Given exercise
Copy every line with the string "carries" in it.

[Source records]
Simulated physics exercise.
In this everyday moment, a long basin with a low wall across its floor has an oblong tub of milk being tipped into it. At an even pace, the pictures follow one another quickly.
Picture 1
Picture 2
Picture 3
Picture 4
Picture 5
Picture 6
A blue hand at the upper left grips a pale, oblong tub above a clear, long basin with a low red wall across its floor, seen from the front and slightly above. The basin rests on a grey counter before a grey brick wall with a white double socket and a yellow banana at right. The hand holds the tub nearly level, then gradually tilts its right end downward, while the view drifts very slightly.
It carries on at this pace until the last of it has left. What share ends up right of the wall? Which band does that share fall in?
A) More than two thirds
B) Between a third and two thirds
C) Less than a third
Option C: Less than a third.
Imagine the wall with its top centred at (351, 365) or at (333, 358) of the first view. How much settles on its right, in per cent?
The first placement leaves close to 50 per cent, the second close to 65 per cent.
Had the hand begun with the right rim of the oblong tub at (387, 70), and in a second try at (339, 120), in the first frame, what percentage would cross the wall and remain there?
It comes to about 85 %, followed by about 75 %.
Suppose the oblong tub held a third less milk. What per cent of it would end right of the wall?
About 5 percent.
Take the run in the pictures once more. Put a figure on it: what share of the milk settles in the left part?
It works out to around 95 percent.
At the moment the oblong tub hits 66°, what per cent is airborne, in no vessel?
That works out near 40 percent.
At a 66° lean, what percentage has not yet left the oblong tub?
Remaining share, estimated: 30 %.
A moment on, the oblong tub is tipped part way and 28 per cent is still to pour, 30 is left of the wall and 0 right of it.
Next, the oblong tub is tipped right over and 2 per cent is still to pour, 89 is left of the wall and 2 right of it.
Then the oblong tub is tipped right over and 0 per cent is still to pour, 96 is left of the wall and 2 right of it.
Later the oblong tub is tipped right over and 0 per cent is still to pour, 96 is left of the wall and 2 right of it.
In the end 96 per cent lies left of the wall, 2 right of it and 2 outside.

...

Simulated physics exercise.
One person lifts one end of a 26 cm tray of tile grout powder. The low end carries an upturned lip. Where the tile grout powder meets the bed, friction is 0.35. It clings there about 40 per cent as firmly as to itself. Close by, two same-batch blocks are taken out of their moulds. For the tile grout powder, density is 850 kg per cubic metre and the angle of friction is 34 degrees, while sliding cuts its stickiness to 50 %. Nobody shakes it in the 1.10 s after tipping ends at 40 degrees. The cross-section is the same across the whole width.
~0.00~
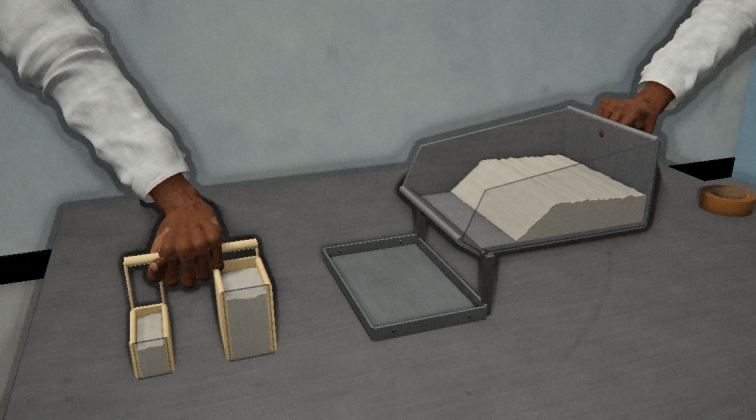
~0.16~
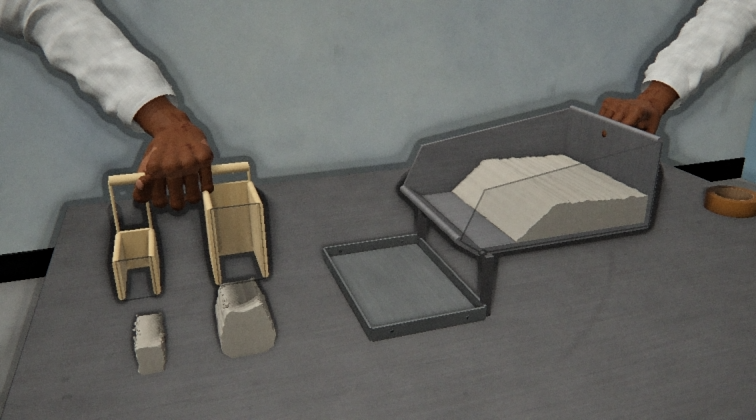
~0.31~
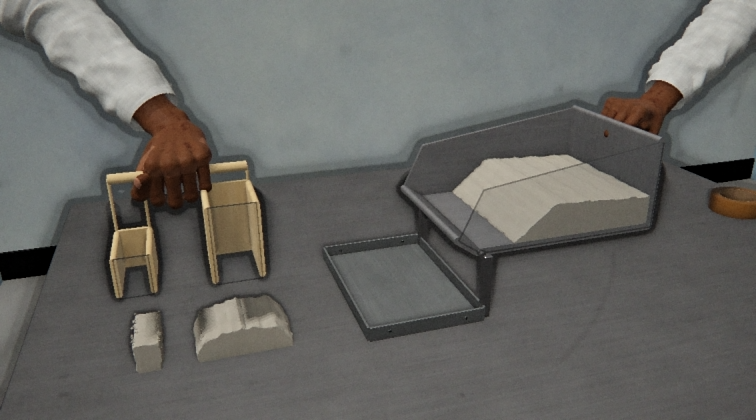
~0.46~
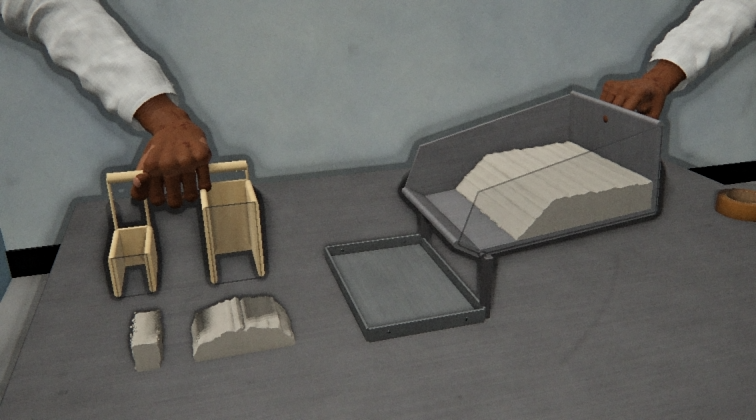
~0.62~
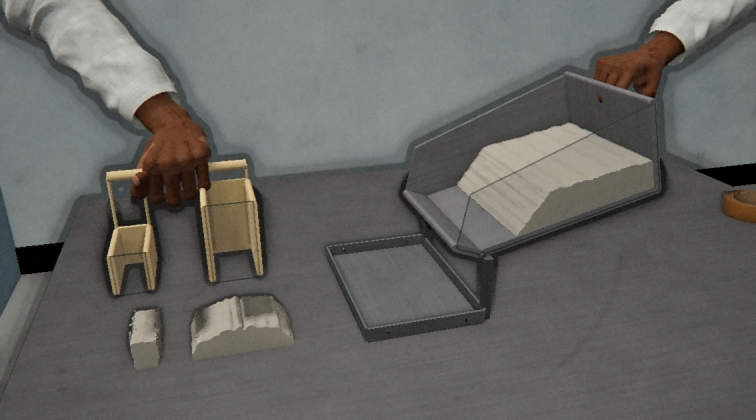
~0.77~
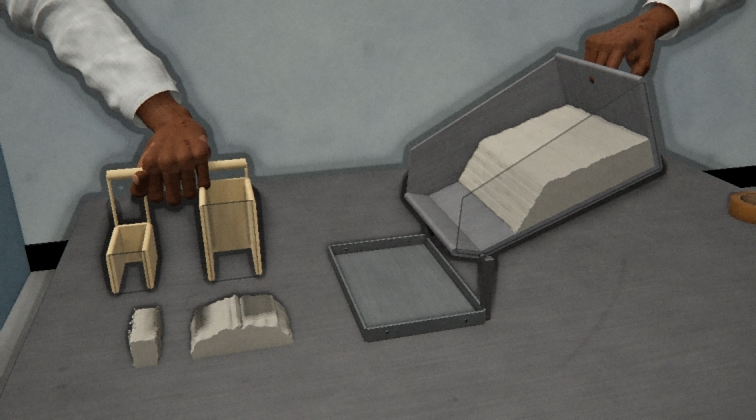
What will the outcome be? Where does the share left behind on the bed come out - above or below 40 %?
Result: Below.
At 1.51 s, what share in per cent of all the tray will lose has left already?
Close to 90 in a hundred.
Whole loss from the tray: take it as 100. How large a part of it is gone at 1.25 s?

Exercise result
It carries on at this pace until the last of it has left. What share ends up right of the wall? Which band does that share fall in?
One person lifts one end of a 26 cm tray of tile grout powder. The low end carries an upturned lip. Where the tile grout powder meets the bed, friction is 0.35. It clings there about 40 per cent as firmly as to itself. Close by, two same-batch blocks are taken out of their moulds. For the tile grout powder, density is 850 kg per cubic metre and the angle of friction is 34 degrees, while sliding cuts its stickiness to 50 %. Nobody shakes it in the 1.10 s after tipping ends at 40 degrees. The cross-section is the same across the whole width.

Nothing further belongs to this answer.